*WRITTEN REQUEST*. Extract each line where the string "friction" shows up.

*SUPPLIED RECORDS*.
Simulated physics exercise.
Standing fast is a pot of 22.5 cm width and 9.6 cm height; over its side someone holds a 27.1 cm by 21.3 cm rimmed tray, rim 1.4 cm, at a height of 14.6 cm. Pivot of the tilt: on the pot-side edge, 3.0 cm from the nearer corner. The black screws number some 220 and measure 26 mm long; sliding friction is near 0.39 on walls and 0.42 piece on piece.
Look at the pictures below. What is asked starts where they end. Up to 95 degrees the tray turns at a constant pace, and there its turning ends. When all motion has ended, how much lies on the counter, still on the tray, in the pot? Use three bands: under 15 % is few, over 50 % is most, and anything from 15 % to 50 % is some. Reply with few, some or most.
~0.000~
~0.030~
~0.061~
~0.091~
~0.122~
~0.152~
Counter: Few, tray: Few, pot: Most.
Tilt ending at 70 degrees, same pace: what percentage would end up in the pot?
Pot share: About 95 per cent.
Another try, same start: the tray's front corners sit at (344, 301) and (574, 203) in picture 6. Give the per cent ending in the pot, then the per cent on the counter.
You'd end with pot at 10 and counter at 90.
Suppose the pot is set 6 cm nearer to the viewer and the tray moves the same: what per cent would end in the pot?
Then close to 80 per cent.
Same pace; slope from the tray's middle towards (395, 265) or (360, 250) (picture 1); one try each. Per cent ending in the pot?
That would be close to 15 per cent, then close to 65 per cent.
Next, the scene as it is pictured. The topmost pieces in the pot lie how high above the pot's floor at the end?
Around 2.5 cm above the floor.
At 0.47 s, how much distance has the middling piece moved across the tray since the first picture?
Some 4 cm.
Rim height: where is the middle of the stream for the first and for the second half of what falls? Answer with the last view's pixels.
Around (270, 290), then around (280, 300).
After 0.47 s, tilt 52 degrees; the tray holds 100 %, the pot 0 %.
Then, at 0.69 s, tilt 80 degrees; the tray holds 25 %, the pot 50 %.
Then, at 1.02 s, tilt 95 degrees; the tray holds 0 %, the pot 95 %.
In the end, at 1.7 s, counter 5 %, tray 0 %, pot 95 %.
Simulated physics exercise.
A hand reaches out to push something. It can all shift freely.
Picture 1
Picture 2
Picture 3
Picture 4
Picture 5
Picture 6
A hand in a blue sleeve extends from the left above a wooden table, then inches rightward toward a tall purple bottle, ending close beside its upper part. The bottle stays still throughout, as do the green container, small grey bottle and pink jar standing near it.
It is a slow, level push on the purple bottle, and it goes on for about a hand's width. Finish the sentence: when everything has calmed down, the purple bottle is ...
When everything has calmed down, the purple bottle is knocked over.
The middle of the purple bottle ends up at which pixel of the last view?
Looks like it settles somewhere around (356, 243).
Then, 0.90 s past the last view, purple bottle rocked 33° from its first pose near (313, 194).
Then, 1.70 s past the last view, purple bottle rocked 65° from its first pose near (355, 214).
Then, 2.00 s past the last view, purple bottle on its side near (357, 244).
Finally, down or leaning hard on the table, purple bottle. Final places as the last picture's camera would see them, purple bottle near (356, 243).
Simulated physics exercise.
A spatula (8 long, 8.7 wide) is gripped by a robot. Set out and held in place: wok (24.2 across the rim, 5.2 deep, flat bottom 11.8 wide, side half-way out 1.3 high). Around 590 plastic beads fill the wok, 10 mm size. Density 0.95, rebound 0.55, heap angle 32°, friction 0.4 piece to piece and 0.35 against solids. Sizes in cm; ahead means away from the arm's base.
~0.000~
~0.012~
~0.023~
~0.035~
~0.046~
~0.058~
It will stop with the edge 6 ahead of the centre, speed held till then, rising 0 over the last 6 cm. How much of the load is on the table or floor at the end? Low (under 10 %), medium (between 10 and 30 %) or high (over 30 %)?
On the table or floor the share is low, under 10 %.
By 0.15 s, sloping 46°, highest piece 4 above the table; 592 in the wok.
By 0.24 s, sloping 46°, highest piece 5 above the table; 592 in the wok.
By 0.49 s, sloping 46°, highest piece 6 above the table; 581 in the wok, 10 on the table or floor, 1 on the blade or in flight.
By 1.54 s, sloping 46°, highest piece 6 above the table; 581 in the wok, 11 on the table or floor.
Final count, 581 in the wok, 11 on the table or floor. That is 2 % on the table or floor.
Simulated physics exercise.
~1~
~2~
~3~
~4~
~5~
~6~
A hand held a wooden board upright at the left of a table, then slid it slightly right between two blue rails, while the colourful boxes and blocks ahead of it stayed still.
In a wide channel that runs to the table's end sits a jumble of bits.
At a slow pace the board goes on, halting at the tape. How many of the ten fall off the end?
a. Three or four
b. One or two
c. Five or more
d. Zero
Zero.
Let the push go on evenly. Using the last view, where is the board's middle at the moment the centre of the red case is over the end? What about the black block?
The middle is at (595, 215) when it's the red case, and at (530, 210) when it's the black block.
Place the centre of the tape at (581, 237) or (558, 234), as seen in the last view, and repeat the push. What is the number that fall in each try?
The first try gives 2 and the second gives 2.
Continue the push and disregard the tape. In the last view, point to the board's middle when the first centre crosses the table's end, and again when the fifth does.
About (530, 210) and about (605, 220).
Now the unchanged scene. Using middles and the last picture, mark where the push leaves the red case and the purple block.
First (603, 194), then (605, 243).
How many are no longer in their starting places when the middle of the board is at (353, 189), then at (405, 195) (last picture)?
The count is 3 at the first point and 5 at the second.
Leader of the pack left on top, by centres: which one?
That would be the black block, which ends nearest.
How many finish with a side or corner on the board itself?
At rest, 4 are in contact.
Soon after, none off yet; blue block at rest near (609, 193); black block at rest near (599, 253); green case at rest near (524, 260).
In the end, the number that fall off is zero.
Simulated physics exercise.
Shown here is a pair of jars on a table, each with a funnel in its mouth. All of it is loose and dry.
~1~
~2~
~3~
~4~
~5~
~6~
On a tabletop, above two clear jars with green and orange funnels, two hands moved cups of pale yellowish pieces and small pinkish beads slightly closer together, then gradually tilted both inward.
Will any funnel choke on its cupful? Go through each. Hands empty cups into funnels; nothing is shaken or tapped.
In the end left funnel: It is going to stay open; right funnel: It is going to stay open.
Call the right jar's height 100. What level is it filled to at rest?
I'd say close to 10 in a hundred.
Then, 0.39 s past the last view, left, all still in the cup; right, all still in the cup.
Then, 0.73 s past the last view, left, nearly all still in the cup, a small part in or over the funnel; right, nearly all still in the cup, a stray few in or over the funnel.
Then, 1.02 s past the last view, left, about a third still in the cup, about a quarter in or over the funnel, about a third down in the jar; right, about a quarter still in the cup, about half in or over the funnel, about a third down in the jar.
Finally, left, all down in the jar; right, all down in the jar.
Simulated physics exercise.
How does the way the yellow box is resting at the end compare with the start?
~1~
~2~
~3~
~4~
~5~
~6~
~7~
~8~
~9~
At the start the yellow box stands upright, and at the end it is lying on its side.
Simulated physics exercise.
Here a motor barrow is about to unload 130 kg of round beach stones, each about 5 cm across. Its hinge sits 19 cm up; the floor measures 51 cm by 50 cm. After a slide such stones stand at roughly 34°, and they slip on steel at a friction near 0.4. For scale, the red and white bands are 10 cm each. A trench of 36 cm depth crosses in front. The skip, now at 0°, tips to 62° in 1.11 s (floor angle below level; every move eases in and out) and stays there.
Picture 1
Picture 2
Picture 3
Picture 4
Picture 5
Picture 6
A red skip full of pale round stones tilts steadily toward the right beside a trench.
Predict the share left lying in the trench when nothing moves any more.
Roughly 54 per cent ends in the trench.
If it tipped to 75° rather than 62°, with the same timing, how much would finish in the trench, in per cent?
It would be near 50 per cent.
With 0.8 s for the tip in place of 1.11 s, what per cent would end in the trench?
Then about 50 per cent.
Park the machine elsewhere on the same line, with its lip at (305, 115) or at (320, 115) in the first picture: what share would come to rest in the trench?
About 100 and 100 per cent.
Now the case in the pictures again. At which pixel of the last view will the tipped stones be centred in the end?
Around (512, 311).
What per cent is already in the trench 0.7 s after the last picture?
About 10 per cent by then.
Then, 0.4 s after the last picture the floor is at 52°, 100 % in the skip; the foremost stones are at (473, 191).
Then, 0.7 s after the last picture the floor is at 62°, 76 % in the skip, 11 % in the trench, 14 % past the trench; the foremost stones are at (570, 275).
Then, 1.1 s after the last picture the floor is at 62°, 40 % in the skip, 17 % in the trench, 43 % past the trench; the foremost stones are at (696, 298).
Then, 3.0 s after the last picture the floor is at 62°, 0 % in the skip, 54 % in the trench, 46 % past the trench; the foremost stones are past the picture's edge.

*REPLY TO THE TASK*.
Standing fast is a pot of 22.5 cm width and 9.6 cm height; over its side someone holds a 27.1 cm by 21.3 cm rimmed tray, rim 1.4 cm, at a height of 14.6 cm. Pivot of the tilt: on the pot-side edge, 3.0 cm from the nearer corner. The black screws number some 220 and measure 26 mm long; sliding friction is near 0.39 on walls and 0.42 piece on piece.
A spatula (8 long, 8.7 wide) is gripped by a robot. Set out and held in place: wok (24.2 across the rim, 5.2 deep, flat bottom 11.8 wide, side half-way out 1.3 high). Around 590 plastic beads fill the wok, 10 mm size. Density 0.95, rebound 0.55, heap angle 32°, friction 0.4 piece to piece and 0.35 against solids. Sizes in cm; ahead means away from the arm's base.
Here a motor barrow is about to unload 130 kg of round beach stones, each about 5 cm across. Its hinge sits 19 cm up; the floor measures 51 cm by 50 cm. After a slide such stones stand at roughly 34°, and they slip on steel at a friction near 0.4. For scale, the red and white bands are 10 cm each. A trench of 36 cm depth crosses in front. The skip, now at 0°, tips to 62° in 1.11 s (floor angle below level; every move eases in and out) and stays there.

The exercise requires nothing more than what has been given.